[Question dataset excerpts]
******************************

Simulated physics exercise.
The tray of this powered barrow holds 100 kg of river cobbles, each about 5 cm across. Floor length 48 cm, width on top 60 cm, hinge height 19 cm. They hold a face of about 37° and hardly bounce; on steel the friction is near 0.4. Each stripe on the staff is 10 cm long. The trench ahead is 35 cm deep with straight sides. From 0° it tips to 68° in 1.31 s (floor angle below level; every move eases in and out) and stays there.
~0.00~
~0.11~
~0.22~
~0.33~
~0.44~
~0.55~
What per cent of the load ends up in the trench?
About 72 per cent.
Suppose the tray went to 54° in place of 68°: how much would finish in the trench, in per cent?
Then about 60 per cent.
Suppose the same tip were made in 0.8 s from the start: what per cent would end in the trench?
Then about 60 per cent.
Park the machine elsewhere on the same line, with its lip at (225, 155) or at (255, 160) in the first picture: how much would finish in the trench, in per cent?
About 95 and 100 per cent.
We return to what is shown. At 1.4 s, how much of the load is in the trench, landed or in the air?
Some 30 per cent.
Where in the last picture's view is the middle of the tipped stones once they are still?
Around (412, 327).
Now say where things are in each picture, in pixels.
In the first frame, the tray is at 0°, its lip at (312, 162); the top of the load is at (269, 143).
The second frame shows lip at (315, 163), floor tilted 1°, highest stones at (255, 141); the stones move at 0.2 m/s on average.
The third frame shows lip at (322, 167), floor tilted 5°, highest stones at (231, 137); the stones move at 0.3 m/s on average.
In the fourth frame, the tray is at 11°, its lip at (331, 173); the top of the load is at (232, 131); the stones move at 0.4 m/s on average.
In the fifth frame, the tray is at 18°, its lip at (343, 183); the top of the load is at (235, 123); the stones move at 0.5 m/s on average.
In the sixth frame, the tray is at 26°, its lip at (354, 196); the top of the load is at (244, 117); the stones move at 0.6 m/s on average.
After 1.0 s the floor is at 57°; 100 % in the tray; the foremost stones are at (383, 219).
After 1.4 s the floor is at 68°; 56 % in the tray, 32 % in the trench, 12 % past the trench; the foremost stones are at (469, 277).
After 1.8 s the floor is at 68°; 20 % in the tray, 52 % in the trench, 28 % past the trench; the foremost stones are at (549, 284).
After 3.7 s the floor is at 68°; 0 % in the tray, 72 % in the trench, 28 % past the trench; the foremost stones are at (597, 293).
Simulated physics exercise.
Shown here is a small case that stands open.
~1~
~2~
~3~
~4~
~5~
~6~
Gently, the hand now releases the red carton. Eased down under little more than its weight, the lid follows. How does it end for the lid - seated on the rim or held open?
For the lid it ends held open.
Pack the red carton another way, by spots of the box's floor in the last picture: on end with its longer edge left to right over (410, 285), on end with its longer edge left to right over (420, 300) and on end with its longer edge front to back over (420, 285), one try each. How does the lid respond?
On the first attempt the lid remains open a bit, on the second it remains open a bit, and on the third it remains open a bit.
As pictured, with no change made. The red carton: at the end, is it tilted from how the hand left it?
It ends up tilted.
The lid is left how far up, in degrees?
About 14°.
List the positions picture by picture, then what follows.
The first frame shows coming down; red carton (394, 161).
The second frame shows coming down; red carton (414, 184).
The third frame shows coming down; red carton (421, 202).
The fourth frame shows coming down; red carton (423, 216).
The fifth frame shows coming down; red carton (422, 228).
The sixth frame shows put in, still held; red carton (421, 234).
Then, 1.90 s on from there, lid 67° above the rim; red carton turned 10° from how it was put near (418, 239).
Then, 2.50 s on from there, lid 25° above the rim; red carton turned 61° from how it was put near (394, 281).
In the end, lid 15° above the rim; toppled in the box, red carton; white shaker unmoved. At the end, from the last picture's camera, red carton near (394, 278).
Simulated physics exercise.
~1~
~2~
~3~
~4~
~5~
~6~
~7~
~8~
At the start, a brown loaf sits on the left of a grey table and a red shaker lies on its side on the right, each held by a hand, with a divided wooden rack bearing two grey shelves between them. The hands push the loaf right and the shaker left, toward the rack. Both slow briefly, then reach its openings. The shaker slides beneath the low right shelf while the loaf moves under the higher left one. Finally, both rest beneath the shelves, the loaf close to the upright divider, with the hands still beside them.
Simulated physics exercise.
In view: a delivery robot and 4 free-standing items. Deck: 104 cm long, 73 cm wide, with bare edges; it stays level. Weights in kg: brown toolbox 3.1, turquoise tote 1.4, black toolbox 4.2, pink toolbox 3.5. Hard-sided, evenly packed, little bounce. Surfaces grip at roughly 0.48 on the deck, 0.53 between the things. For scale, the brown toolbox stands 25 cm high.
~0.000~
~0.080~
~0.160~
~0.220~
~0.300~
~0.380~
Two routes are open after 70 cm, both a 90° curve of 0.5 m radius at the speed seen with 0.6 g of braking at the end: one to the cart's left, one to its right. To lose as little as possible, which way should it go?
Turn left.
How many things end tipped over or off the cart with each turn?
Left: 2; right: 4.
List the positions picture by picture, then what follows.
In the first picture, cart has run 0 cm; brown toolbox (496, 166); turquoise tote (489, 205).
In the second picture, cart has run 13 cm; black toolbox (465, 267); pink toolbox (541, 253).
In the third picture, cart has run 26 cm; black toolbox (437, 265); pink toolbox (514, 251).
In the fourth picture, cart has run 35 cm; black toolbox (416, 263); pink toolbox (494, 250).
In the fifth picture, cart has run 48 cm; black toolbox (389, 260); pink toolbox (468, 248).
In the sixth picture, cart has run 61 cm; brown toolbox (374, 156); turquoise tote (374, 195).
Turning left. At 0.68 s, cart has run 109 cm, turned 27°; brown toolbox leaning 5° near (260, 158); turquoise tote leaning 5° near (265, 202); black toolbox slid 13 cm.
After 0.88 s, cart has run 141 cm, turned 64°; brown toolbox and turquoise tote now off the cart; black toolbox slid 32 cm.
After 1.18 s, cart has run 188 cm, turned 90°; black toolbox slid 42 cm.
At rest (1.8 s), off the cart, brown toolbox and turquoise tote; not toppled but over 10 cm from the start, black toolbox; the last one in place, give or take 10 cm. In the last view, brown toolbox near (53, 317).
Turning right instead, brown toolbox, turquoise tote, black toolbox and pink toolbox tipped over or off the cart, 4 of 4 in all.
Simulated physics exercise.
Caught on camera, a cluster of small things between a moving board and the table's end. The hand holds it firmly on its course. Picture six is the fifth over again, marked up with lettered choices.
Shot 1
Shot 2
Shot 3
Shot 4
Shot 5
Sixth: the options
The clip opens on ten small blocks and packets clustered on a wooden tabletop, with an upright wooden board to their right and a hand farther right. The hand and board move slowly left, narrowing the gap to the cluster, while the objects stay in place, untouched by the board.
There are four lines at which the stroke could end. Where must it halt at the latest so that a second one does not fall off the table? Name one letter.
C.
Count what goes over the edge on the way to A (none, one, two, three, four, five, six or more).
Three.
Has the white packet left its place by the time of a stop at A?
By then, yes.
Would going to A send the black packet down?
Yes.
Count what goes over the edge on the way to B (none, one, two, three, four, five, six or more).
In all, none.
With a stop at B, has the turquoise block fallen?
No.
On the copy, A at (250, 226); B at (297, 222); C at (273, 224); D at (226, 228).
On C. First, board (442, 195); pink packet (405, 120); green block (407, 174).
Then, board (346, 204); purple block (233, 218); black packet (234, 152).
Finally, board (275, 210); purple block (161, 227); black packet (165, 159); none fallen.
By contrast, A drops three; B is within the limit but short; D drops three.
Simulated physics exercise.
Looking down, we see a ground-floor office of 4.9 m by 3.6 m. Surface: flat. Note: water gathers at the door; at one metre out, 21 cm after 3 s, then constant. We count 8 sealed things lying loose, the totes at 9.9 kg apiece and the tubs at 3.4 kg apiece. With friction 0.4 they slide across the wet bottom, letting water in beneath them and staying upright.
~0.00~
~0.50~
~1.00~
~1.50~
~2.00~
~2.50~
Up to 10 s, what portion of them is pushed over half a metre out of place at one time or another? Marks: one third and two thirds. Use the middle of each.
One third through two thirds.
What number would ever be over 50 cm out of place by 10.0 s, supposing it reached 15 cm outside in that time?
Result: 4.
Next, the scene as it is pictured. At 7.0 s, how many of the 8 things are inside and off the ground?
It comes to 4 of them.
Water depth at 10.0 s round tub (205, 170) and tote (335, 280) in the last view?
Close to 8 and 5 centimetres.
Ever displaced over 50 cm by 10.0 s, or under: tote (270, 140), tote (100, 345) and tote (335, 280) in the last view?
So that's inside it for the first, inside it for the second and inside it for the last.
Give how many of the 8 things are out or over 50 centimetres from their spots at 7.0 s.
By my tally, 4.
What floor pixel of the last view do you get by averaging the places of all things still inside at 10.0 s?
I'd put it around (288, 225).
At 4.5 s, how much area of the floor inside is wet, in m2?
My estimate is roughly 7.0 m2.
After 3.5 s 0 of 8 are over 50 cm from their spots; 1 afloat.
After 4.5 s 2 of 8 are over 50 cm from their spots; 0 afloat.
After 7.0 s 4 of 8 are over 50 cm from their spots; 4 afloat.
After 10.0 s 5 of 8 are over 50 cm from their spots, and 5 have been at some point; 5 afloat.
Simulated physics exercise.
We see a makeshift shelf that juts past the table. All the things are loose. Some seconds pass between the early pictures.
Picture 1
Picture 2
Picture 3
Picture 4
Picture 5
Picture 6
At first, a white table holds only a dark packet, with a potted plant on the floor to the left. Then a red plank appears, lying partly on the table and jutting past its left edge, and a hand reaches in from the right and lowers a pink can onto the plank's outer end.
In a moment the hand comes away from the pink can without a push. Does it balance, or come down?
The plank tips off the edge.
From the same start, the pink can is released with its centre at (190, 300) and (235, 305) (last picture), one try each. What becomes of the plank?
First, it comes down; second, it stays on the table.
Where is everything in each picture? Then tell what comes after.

******************************

Copy out every line of the listing that includes the string "loose".

Looking down, we see a ground-floor office of 4.9 m by 3.6 m. Surface: flat. Note: water gathers at the door; at one metre out, 21 cm after 3 s, then constant. We count 8 sealed things lying loose, the totes at 9.9 kg apiece and the tubs at 3.4 kg apiece. With friction 0.4 they slide across the wet bottom, letting water in beneath them and staying upright.
We see a makeshift shelf that juts past the table. All the things are loose. Some seconds pass between the early pictures.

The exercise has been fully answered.